[Stated task]: All of the entries need to be written out again, exactly as they are.

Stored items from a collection
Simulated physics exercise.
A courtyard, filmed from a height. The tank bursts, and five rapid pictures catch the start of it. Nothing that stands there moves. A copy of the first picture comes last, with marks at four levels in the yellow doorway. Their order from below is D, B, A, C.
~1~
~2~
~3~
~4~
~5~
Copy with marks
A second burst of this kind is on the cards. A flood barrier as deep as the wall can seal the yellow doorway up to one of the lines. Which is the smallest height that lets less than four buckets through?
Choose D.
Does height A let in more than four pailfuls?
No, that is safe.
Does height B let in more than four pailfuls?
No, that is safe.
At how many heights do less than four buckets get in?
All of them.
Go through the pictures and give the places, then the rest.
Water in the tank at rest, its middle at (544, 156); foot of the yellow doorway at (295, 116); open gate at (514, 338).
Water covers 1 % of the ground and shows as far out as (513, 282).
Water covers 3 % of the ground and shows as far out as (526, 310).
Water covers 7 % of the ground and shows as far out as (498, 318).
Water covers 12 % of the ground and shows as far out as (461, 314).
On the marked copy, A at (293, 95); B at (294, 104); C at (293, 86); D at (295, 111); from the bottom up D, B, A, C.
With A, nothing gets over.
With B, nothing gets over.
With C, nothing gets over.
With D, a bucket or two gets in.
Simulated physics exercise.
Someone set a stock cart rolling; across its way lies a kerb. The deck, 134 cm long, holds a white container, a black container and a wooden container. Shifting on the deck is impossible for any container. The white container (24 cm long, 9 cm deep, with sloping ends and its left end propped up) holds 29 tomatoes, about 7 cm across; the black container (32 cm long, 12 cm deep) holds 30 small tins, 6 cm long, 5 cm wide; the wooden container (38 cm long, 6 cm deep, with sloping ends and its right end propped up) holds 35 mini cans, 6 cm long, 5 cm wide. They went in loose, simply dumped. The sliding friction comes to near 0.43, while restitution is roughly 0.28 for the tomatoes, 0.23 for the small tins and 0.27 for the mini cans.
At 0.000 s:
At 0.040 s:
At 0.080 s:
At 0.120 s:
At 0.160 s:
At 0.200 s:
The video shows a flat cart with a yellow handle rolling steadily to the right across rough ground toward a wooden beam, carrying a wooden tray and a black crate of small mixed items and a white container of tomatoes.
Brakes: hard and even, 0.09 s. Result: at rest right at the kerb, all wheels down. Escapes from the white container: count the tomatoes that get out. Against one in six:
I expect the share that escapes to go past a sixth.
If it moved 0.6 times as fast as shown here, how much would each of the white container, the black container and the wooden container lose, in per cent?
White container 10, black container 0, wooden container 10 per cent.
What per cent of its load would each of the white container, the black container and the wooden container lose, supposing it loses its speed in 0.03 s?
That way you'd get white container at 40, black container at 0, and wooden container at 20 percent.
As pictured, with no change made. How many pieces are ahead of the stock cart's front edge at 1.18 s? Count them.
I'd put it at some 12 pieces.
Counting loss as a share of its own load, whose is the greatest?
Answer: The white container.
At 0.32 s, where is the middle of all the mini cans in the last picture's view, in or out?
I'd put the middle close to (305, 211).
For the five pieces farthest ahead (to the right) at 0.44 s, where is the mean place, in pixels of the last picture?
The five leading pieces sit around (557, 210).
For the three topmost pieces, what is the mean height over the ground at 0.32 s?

[Output]:
Simulated physics exercise.
A courtyard, filmed from a height. The tank bursts, and five rapid pictures catch the start of it. Nothing that stands there moves. A copy of the first picture comes last, with marks at four levels in the yellow doorway. Their order from below is D, B, A, C.
~1~
~2~
~3~
~4~
~5~
Copy with marks
A second burst of this kind is on the cards. A flood barrier as deep as the wall can seal the yellow doorway up to one of the lines. Which is the smallest height that lets less than four buckets through?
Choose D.
Does height A let in more than four pailfuls?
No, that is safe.
Does height B let in more than four pailfuls?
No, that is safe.
At how many heights do less than four buckets get in?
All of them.
Go through the pictures and give the places, then the rest.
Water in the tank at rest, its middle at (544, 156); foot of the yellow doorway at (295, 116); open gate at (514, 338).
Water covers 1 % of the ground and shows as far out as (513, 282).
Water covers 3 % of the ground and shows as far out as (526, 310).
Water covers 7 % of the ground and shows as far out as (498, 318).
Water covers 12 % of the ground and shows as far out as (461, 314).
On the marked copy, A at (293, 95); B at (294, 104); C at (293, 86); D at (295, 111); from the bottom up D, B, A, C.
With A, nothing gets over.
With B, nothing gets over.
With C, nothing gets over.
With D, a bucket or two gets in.
Simulated physics exercise.
Someone set a stock cart rolling; across its way lies a kerb. The deck, 134 cm long, holds a white container, a black container and a wooden container. Shifting on the deck is impossible for any container. The white container (24 cm long, 9 cm deep, with sloping ends and its left end propped up) holds 29 tomatoes, about 7 cm across; the black container (32 cm long, 12 cm deep) holds 30 small tins, 6 cm long, 5 cm wide; the wooden container (38 cm long, 6 cm deep, with sloping ends and its right end propped up) holds 35 mini cans, 6 cm long, 5 cm wide. They went in loose, simply dumped. The sliding friction comes to near 0.43, while restitution is roughly 0.28 for the tomatoes, 0.23 for the small tins and 0.27 for the mini cans.
At 0.000 s:
At 0.040 s:
At 0.080 s:
At 0.120 s:
At 0.160 s:
At 0.200 s:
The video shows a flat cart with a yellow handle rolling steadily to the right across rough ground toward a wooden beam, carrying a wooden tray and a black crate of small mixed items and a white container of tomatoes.
Brakes: hard and even, 0.09 s. Result: at rest right at the kerb, all wheels down. Escapes from the white container: count the tomatoes that get out. Against one in six:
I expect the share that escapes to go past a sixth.
If it moved 0.6 times as fast as shown here, how much would each of the white container, the black container and the wooden container lose, in per cent?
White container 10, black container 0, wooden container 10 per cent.
What per cent of its load would each of the white container, the black container and the wooden container lose, supposing it loses its speed in 0.03 s?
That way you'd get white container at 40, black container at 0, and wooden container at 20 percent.
As pictured, with no change made. How many pieces are ahead of the stock cart's front edge at 1.18 s? Count them.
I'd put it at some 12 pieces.
Counting loss as a share of its own load, whose is the greatest?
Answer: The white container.
At 0.32 s, where is the middle of all the mini cans in the last picture's view, in or out?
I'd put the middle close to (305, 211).
For the five pieces farthest ahead (to the right) at 0.44 s, where is the mean place, in pixels of the last picture?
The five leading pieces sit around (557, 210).
For the three topmost pieces, what is the mean height over the ground at 0.32 s?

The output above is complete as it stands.